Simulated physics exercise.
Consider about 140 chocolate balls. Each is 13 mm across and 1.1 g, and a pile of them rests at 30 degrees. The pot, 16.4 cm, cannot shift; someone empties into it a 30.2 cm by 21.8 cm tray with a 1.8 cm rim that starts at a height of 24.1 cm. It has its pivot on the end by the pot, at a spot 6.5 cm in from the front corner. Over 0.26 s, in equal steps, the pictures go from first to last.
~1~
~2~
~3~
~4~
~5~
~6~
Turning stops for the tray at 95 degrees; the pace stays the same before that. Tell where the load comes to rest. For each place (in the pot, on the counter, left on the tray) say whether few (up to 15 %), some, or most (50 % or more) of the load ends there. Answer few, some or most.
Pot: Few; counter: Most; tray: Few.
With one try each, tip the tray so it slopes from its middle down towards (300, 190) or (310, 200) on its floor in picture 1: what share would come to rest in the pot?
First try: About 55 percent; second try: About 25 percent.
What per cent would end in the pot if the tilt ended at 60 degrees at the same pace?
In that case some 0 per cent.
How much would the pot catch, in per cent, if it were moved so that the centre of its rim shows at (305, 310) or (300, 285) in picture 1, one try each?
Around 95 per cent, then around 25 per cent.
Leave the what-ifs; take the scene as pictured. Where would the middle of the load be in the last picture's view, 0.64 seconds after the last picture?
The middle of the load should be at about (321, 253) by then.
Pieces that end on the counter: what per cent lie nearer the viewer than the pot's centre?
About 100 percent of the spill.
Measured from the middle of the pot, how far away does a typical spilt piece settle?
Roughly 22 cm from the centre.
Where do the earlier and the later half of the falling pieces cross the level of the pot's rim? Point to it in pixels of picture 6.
○ ○ ○ ○ ○ ○ ○
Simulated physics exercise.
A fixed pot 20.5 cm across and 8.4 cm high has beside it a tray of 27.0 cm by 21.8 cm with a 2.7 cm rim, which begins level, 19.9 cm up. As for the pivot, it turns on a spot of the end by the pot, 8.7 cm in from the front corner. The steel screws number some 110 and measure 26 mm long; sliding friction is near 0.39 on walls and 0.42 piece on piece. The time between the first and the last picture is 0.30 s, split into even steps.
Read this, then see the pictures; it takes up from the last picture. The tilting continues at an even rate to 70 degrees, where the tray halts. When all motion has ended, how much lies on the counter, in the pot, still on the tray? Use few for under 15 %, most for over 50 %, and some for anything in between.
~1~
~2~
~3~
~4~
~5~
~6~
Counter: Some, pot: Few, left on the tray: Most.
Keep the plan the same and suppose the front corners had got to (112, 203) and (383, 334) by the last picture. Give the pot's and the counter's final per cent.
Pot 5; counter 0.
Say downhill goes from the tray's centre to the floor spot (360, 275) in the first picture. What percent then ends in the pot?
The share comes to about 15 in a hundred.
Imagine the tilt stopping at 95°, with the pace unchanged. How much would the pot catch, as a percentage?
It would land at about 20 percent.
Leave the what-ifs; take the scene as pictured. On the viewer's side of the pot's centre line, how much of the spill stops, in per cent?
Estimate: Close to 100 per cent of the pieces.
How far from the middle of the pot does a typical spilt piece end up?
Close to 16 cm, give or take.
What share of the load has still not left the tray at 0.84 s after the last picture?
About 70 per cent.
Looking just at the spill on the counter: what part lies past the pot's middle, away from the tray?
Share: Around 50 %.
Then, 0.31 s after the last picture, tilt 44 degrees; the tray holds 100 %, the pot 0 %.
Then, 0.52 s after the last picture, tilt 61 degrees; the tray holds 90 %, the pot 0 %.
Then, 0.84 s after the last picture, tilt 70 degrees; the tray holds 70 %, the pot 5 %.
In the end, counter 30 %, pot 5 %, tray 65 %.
○ ○ ○ ○ ○ ○ ○
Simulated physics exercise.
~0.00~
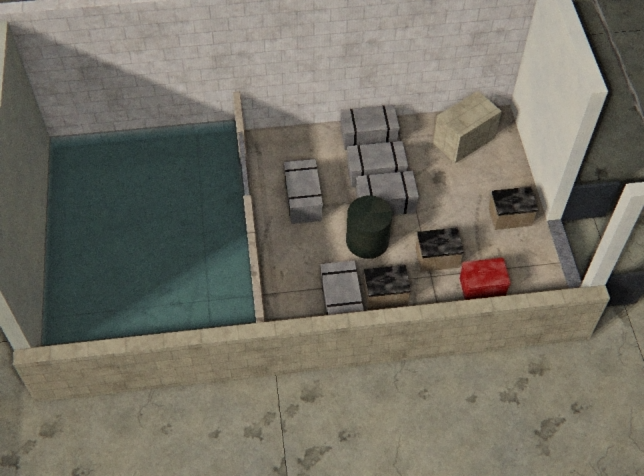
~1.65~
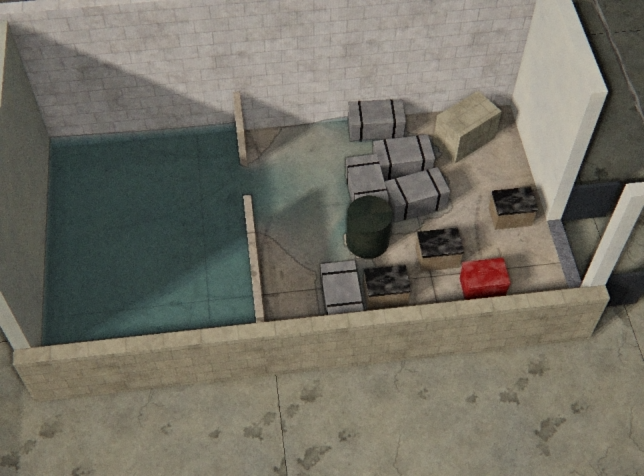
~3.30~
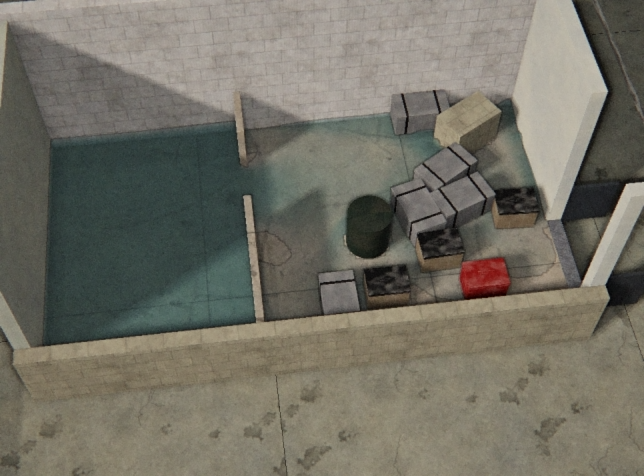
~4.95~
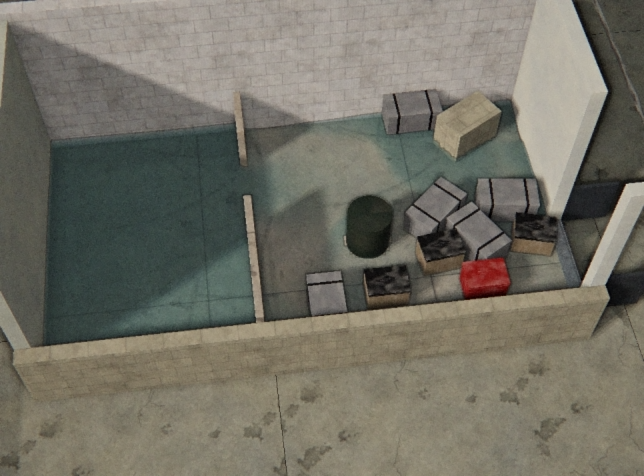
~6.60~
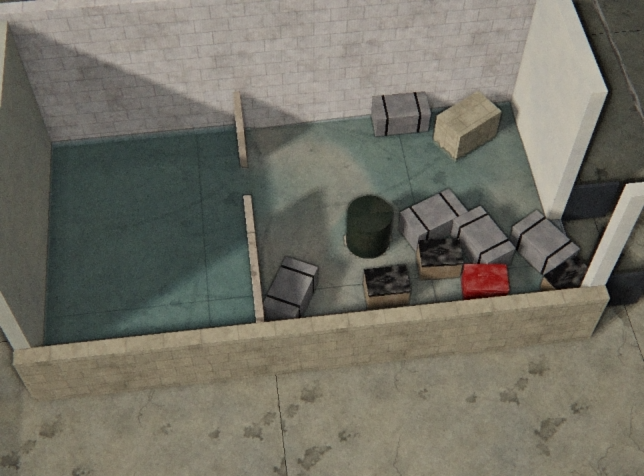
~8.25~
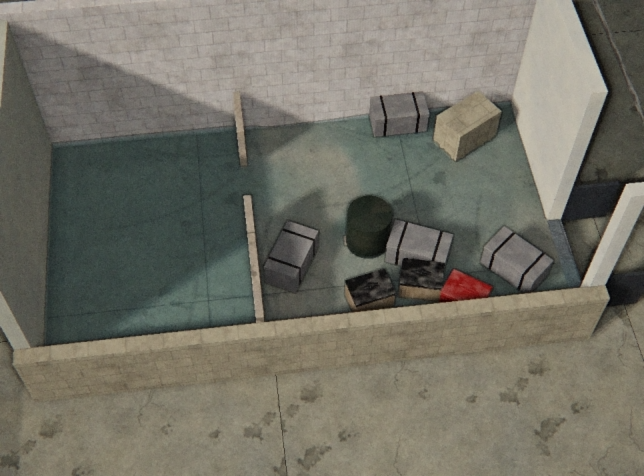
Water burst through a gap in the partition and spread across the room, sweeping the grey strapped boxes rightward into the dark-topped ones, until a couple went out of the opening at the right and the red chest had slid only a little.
○ ○ ○ ○ ○ ○ ○
What is needed:
How many lines of the listing above include the word "pivot"? Reply with the number alone.

Solution for this task:
2